Copy the data precisely, character for character, and leave out every picture.
━━ AVAILABLE DATA ━━
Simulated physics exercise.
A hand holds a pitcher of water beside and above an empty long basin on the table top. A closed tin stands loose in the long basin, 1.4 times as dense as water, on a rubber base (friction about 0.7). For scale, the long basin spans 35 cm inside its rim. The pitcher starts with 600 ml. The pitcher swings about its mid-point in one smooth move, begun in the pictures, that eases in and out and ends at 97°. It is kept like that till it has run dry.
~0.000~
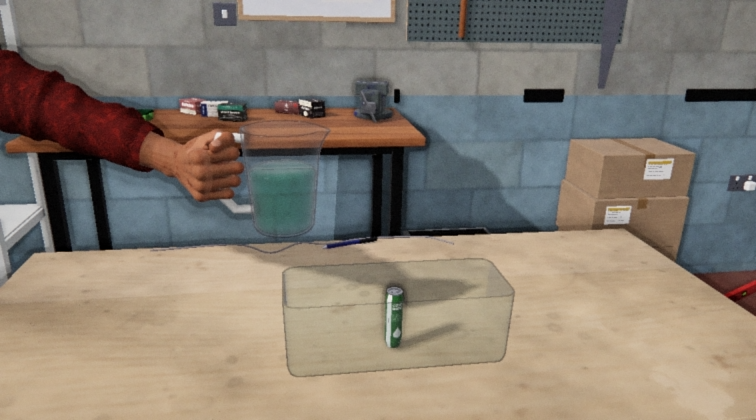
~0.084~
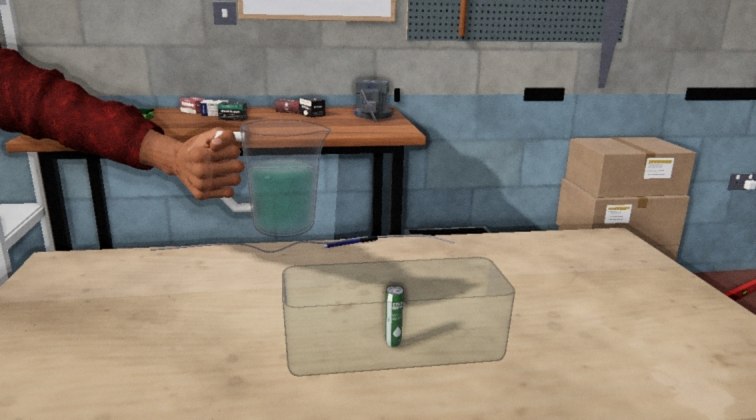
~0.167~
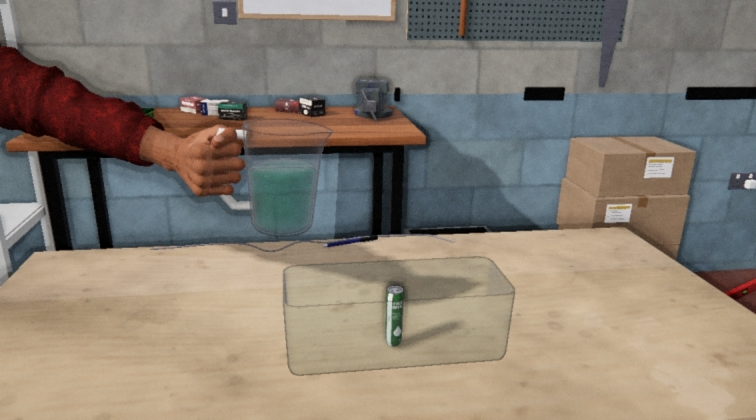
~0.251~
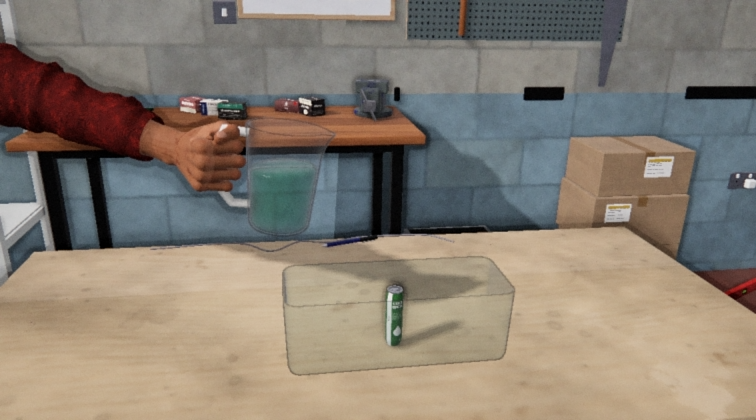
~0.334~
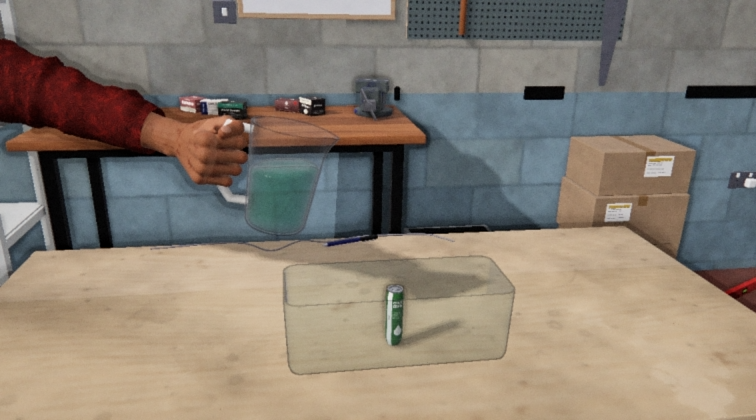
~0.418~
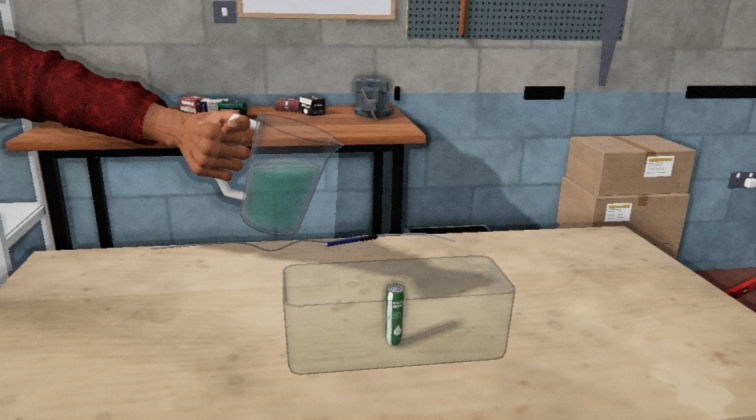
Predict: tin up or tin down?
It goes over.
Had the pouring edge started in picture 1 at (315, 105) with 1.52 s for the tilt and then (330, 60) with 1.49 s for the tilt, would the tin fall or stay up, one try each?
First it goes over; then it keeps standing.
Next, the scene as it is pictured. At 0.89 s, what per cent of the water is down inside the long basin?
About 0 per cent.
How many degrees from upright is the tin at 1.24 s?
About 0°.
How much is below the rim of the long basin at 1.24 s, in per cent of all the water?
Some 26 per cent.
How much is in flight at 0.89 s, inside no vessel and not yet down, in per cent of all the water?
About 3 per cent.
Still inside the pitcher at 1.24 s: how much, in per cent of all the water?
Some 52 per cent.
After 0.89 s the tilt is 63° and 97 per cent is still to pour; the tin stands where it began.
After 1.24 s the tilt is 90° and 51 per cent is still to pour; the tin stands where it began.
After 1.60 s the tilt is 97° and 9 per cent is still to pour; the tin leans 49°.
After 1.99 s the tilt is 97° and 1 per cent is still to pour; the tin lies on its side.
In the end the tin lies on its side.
━━━
:: FULL RESPONSE ::
Simulated physics exercise.
A hand holds a pitcher of water beside and above an empty long basin on the table top. A closed tin stands loose in the long basin, 1.4 times as dense as water, on a rubber base (friction about 0.7). For scale, the long basin spans 35 cm inside its rim. The pitcher starts with 600 ml. The pitcher swings about its mid-point in one smooth move, begun in the pictures, that eases in and out and ends at 97°. It is kept like that till it has run dry.
~0.000~
~0.084~
~0.167~
~0.251~
~0.334~
~0.418~
Predict: tin up or tin down?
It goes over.
Had the pouring edge started in picture 1 at (315, 105) with 1.52 s for the tilt and then (330, 60) with 1.49 s for the tilt, would the tin fall or stay up, one try each?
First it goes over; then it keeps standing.
Next, the scene as it is pictured. At 0.89 s, what per cent of the water is down inside the long basin?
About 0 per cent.
How many degrees from upright is the tin at 1.24 s?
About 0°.
How much is below the rim of the long basin at 1.24 s, in per cent of all the water?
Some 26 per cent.
How much is in flight at 0.89 s, inside no vessel and not yet down, in per cent of all the water?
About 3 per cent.
Still inside the pitcher at 1.24 s: how much, in per cent of all the water?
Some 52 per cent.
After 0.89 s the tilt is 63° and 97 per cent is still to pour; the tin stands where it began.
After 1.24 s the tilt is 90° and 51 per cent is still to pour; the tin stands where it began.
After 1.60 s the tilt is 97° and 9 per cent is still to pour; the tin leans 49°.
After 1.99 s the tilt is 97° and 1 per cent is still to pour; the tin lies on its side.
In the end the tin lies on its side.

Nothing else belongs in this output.